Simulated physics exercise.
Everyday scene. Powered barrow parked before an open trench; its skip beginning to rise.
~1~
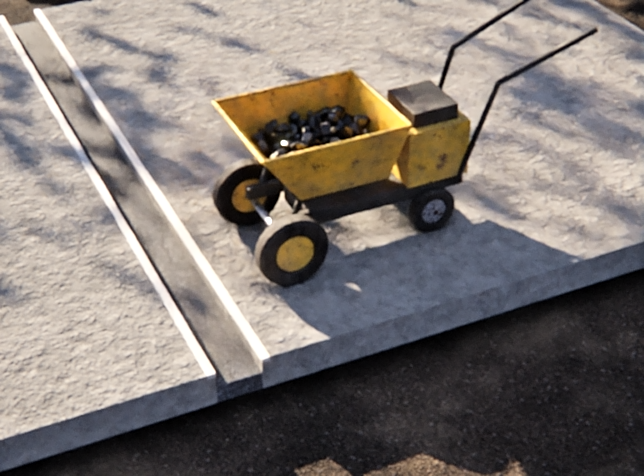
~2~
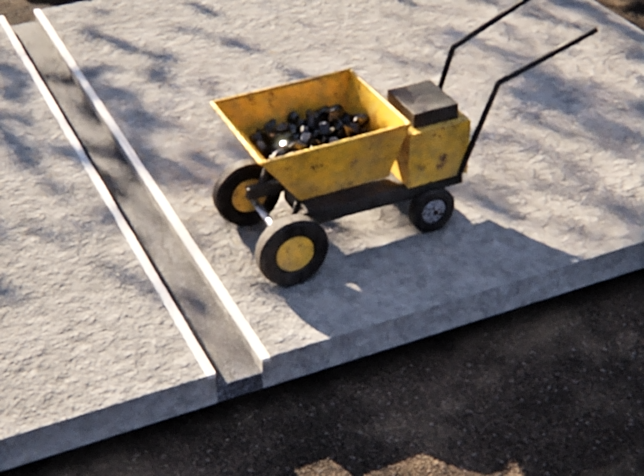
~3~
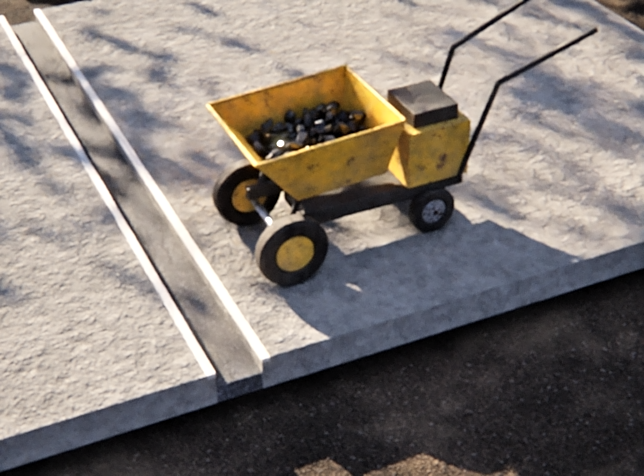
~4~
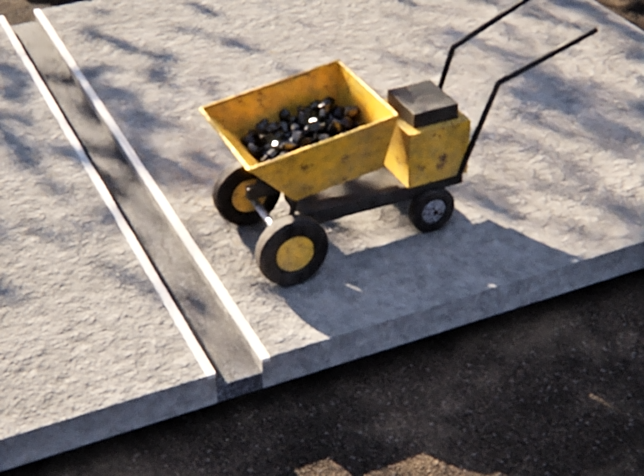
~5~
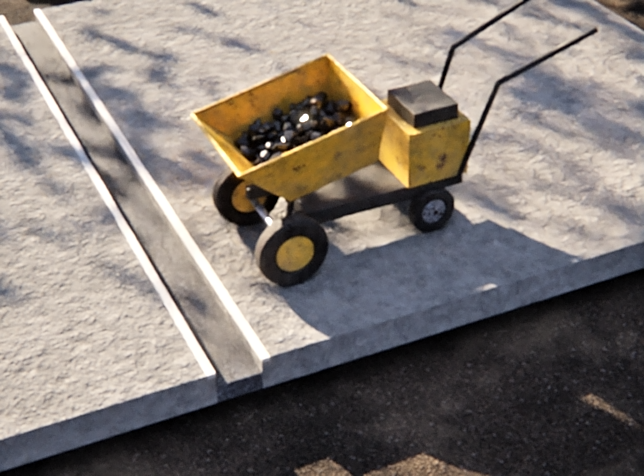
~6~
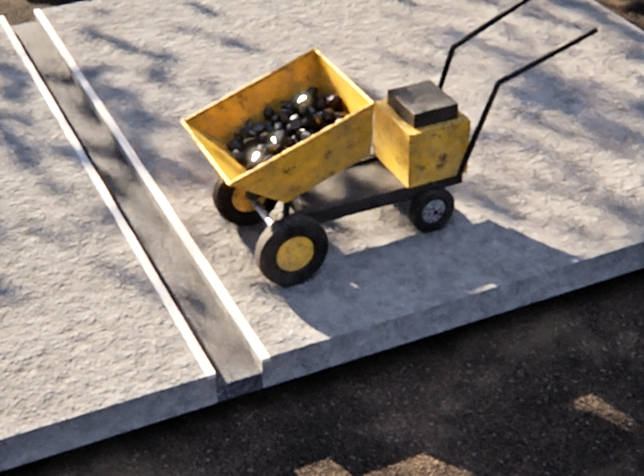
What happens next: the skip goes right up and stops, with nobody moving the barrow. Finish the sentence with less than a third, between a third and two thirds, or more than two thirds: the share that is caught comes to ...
The share that is caught comes to less than a third.
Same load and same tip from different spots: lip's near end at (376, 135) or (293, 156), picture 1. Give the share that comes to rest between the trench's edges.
Roughly 20 per cent first, then roughly 60 per cent.
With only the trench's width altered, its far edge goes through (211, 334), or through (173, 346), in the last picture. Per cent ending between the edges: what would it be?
Lab note: Try one about 0 %, try two about 40 %.
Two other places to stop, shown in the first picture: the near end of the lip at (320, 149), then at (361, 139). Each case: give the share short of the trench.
10 % for the first, 50 % for the second.
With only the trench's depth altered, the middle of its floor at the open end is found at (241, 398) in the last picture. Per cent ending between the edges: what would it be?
It would be close to 10 percent.
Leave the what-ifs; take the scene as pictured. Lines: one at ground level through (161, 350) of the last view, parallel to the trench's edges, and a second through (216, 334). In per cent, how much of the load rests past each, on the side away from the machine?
Close to 40 % and 80 %, in that order.
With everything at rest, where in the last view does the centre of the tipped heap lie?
Once nothing moves, the middle sits near (126, 288).
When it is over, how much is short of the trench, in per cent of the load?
Roughly 0 in a hundred.
Just after the last frame, skip tipped steeply; every one in the skip.
A moment on, skip tipped right over; the larger part in the skip; about a tenth beyond it.
Further on, skip tipped right over; roughly a quarter in the skip; just a few in or heaped over the trench; the larger part beyond it.
When it is over, skip tipped right over; roughly a quarter in the skip; about a tenth in or heaped over the trench; the larger part beyond it.
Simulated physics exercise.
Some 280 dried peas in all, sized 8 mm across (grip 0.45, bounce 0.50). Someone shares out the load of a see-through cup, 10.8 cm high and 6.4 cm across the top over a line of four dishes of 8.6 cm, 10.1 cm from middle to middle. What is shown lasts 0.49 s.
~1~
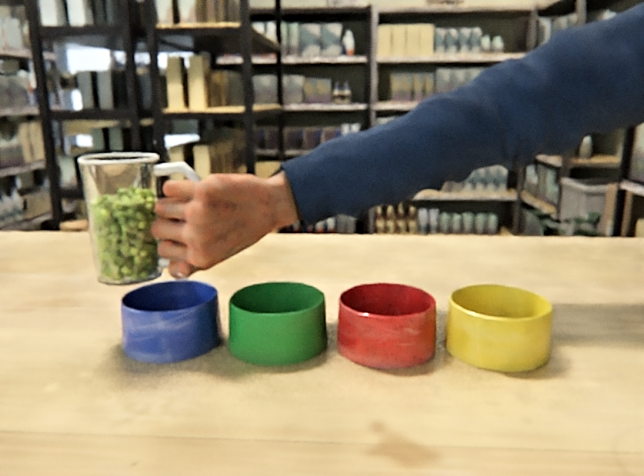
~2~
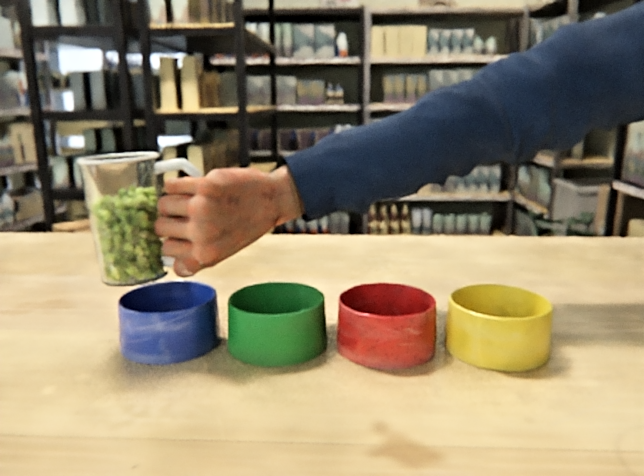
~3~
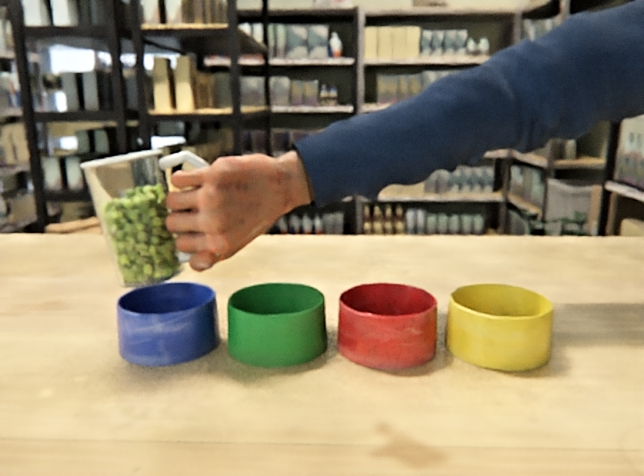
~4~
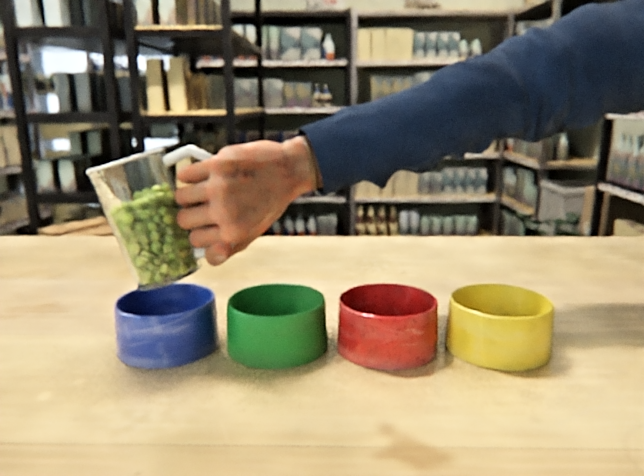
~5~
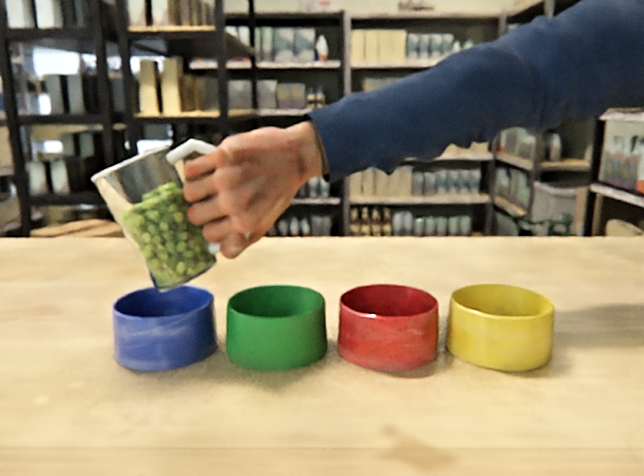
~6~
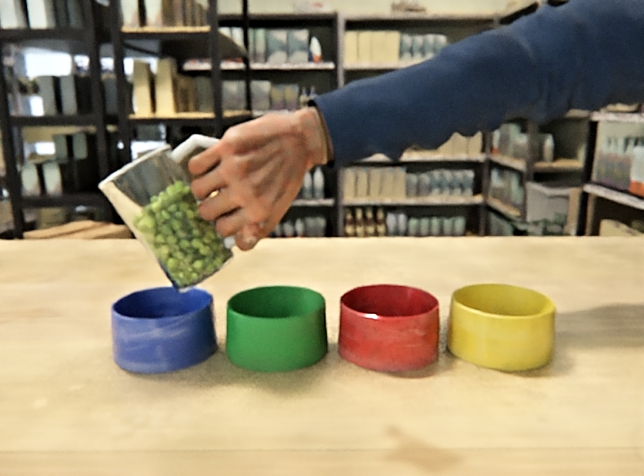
A hand moves a clear cup of green peas slightly right while tilting it leftward above colored dishes.
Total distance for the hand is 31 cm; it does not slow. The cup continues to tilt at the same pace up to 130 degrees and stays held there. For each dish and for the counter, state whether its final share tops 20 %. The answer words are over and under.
Red dish: Under. Blue dish: Under. Green dish: Over. Yellow dish: Under. Counter: Under.
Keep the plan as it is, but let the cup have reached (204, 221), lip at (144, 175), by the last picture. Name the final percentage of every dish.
Dish by dish: Red 100 percent, blue 0 percent, green 0 percent, yellow 0 percent.
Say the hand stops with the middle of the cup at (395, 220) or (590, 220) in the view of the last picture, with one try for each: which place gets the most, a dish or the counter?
Top receivers, in order: Green and green.
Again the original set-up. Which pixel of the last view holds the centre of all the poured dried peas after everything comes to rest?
When it all comes to rest, the middle is near (283, 327).
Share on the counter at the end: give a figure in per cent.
Close to 10 %, more or less.
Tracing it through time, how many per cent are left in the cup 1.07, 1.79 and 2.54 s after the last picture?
In order, near 95 %, 0 % and 0 %.
Then, 1.07 s after the last picture, tilt 105 degrees; cup holds 95 %, green 5 %.
Then, 1.79 s after the last picture, tilt 130 degrees; cup holds 0 %, green 90 %.
Then, 2.54 s after the last picture, tilt 130 degrees; cup holds 0 %, green 90 %.
In the end, red 0 %, blue 0 %, green 90 %, yellow 0 %, counter 10 %.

**Aim of the task**
Output the data above without changes, apart from leaving out the pictures.

**The response**
Simulated physics exercise.
Everyday scene. Powered barrow parked before an open trench; its skip beginning to rise.
~1~
~2~
~3~
~4~
~5~
~6~
What happens next: the skip goes right up and stops, with nobody moving the barrow. Finish the sentence with less than a third, between a third and two thirds, or more than two thirds: the share that is caught comes to ...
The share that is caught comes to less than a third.
Same load and same tip from different spots: lip's near end at (376, 135) or (293, 156), picture 1. Give the share that comes to rest between the trench's edges.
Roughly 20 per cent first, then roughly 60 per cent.
With only the trench's width altered, its far edge goes through (211, 334), or through (173, 346), in the last picture. Per cent ending between the edges: what would it be?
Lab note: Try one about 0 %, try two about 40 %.
Two other places to stop, shown in the first picture: the near end of the lip at (320, 149), then at (361, 139). Each case: give the share short of the trench.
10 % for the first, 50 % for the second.
With only the trench's depth altered, the middle of its floor at the open end is found at (241, 398) in the last picture. Per cent ending between the edges: what would it be?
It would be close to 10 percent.
Leave the what-ifs; take the scene as pictured. Lines: one at ground level through (161, 350) of the last view, parallel to the trench's edges, and a second through (216, 334). In per cent, how much of the load rests past each, on the side away from the machine?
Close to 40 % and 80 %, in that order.
With everything at rest, where in the last view does the centre of the tipped heap lie?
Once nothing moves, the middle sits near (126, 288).
When it is over, how much is short of the trench, in per cent of the load?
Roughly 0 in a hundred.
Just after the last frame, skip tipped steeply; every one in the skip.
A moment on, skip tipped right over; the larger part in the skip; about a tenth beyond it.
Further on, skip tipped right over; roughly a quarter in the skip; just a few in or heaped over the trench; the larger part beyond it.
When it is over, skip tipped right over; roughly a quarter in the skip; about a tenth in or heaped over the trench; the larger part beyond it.
Simulated physics exercise.
Some 280 dried peas in all, sized 8 mm across (grip 0.45, bounce 0.50). Someone shares out the load of a see-through cup, 10.8 cm high and 6.4 cm across the top over a line of four dishes of 8.6 cm, 10.1 cm from middle to middle. What is shown lasts 0.49 s.
~1~
~2~
~3~
~4~
~5~
~6~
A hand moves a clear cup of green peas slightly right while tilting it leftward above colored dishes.
Total distance for the hand is 31 cm; it does not slow. The cup continues to tilt at the same pace up to 130 degrees and stays held there. For each dish and for the counter, state whether its final share tops 20 %. The answer words are over and under.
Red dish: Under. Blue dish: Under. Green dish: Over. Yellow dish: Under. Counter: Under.
Keep the plan as it is, but let the cup have reached (204, 221), lip at (144, 175), by the last picture. Name the final percentage of every dish.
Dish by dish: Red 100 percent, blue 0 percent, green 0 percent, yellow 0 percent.
Say the hand stops with the middle of the cup at (395, 220) or (590, 220) in the view of the last picture, with one try for each: which place gets the most, a dish or the counter?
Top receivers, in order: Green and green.
Again the original set-up. Which pixel of the last view holds the centre of all the poured dried peas after everything comes to rest?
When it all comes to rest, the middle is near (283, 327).
Share on the counter at the end: give a figure in per cent.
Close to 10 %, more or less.
Tracing it through time, how many per cent are left in the cup 1.07, 1.79 and 2.54 s after the last picture?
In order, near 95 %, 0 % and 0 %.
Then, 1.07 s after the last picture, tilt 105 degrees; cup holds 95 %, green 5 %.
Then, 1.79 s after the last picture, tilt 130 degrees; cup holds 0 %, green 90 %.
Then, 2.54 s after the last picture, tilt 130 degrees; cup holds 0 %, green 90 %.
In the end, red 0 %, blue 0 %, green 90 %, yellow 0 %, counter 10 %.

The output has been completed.